= Source data =
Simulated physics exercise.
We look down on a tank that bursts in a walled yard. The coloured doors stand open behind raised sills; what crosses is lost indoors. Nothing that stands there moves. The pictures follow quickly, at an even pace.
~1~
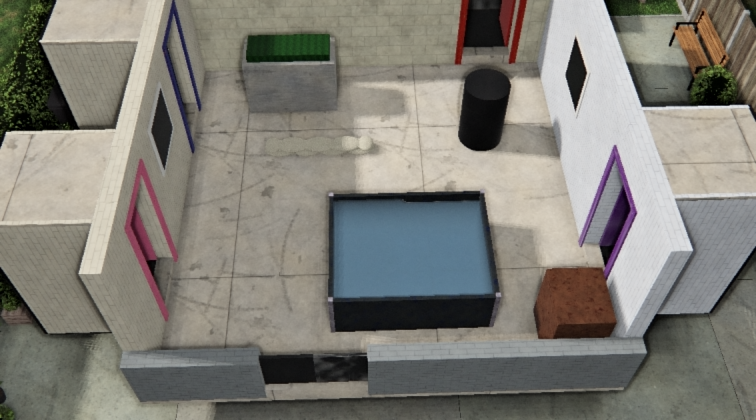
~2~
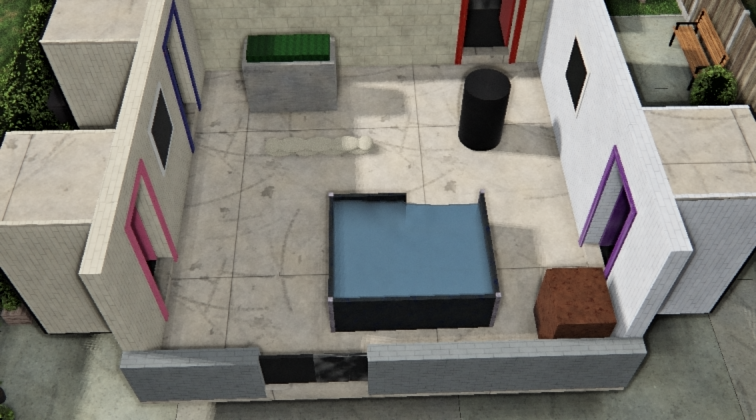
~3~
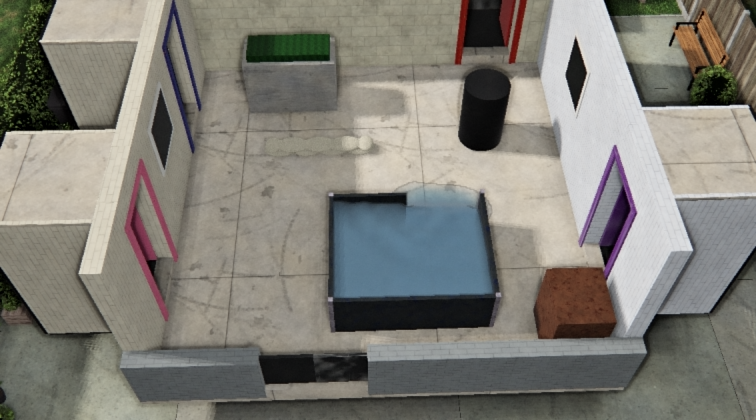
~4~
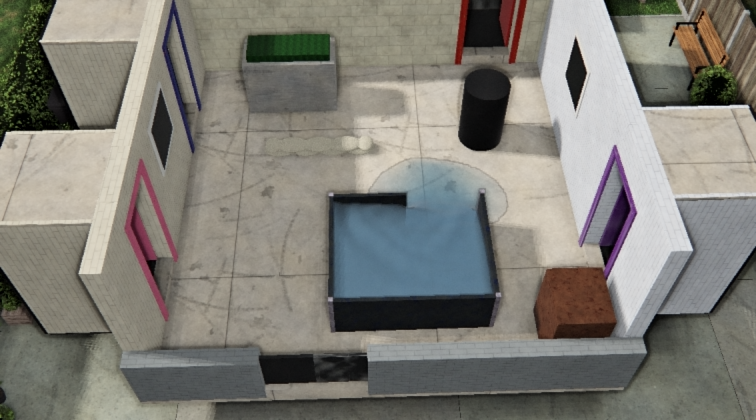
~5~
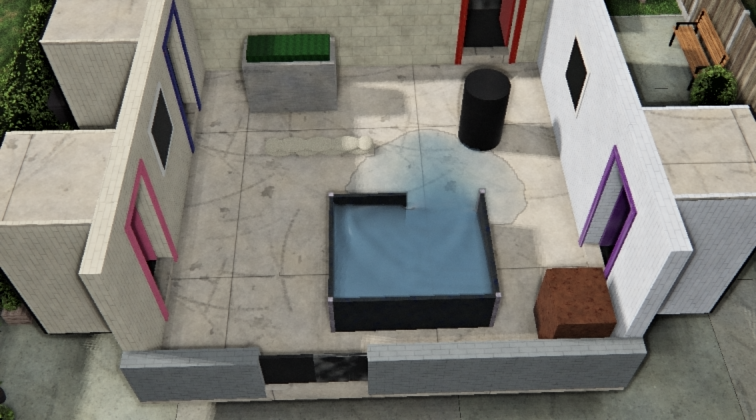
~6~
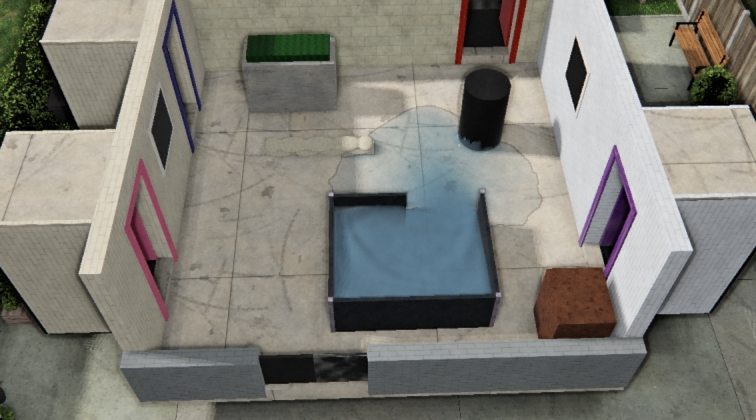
Dark-walled water tank bursting open on its far side in a walled yard, water spreading across the pale floor around a black cylinder.
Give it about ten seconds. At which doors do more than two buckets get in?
One by one: The purple door admits no more than that; the pink door admits no more than that; the red door admits no more than that; the blue door admits no more than that.
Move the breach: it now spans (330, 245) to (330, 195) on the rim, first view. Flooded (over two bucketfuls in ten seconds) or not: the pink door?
Pink door floods.
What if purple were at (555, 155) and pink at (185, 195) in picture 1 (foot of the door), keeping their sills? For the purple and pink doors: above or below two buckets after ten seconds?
In short: The purple door lets more in, the pink door keeps below it.
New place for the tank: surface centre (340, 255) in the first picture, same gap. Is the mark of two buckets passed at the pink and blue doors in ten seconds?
One by one: Pink lets less in; blue stays under.
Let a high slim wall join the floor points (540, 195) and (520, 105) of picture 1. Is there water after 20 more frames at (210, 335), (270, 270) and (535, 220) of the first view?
In turn: Dry, no water, under water.
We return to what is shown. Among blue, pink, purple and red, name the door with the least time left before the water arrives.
I say the red door.
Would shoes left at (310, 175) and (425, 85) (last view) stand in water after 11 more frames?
In that order: Awash, awash.
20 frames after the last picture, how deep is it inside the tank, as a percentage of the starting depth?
Close to 38 %.
A moment on, water covers 30 % of the floor; the purple door not reached, the pink door not reached, the red door not reached, the blue door not reached.
Next, water covers 40 % of the floor; the purple door not reached, the pink door not reached, the red door wet at the sill, nothing in, the blue door not reached.
Then, water covers 55 % of the floor; the purple door wet at the sill, nothing in, the pink door not reached, the red door under two buckets in, the blue door wet at the sill, nothing in.
Later, water covers 85 % of the floor; the purple door wet at the sill, nothing in, the pink door wet at the sill, nothing in, the red door under two buckets in, the blue door wet at the sill, nothing in.
In the end, water covers 95 % of the floor; the purple door wet at the sill, nothing in, the pink door wet at the sill, nothing in, the red door under two buckets in, the blue door wet at the sill, nothing in.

= What the exercise asks =
Skip the images and write out the rest of the listing exactly.

= Task response =
Simulated physics exercise.
We look down on a tank that bursts in a walled yard. The coloured doors stand open behind raised sills; what crosses is lost indoors. Nothing that stands there moves. The pictures follow quickly, at an even pace.
~1~
~2~
~3~
~4~
~5~
~6~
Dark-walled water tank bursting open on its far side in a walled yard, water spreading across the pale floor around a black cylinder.
Give it about ten seconds. At which doors do more than two buckets get in?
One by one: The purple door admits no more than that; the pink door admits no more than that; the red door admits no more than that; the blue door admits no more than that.
Move the breach: it now spans (330, 245) to (330, 195) on the rim, first view. Flooded (over two bucketfuls in ten seconds) or not: the pink door?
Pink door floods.
What if purple were at (555, 155) and pink at (185, 195) in picture 1 (foot of the door), keeping their sills? For the purple and pink doors: above or below two buckets after ten seconds?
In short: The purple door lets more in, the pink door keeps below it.
New place for the tank: surface centre (340, 255) in the first picture, same gap. Is the mark of two buckets passed at the pink and blue doors in ten seconds?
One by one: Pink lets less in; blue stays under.
Let a high slim wall join the floor points (540, 195) and (520, 105) of picture 1. Is there water after 20 more frames at (210, 335), (270, 270) and (535, 220) of the first view?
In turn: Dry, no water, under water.
We return to what is shown. Among blue, pink, purple and red, name the door with the least time left before the water arrives.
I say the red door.
Would shoes left at (310, 175) and (425, 85) (last view) stand in water after 11 more frames?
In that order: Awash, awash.
20 frames after the last picture, how deep is it inside the tank, as a percentage of the starting depth?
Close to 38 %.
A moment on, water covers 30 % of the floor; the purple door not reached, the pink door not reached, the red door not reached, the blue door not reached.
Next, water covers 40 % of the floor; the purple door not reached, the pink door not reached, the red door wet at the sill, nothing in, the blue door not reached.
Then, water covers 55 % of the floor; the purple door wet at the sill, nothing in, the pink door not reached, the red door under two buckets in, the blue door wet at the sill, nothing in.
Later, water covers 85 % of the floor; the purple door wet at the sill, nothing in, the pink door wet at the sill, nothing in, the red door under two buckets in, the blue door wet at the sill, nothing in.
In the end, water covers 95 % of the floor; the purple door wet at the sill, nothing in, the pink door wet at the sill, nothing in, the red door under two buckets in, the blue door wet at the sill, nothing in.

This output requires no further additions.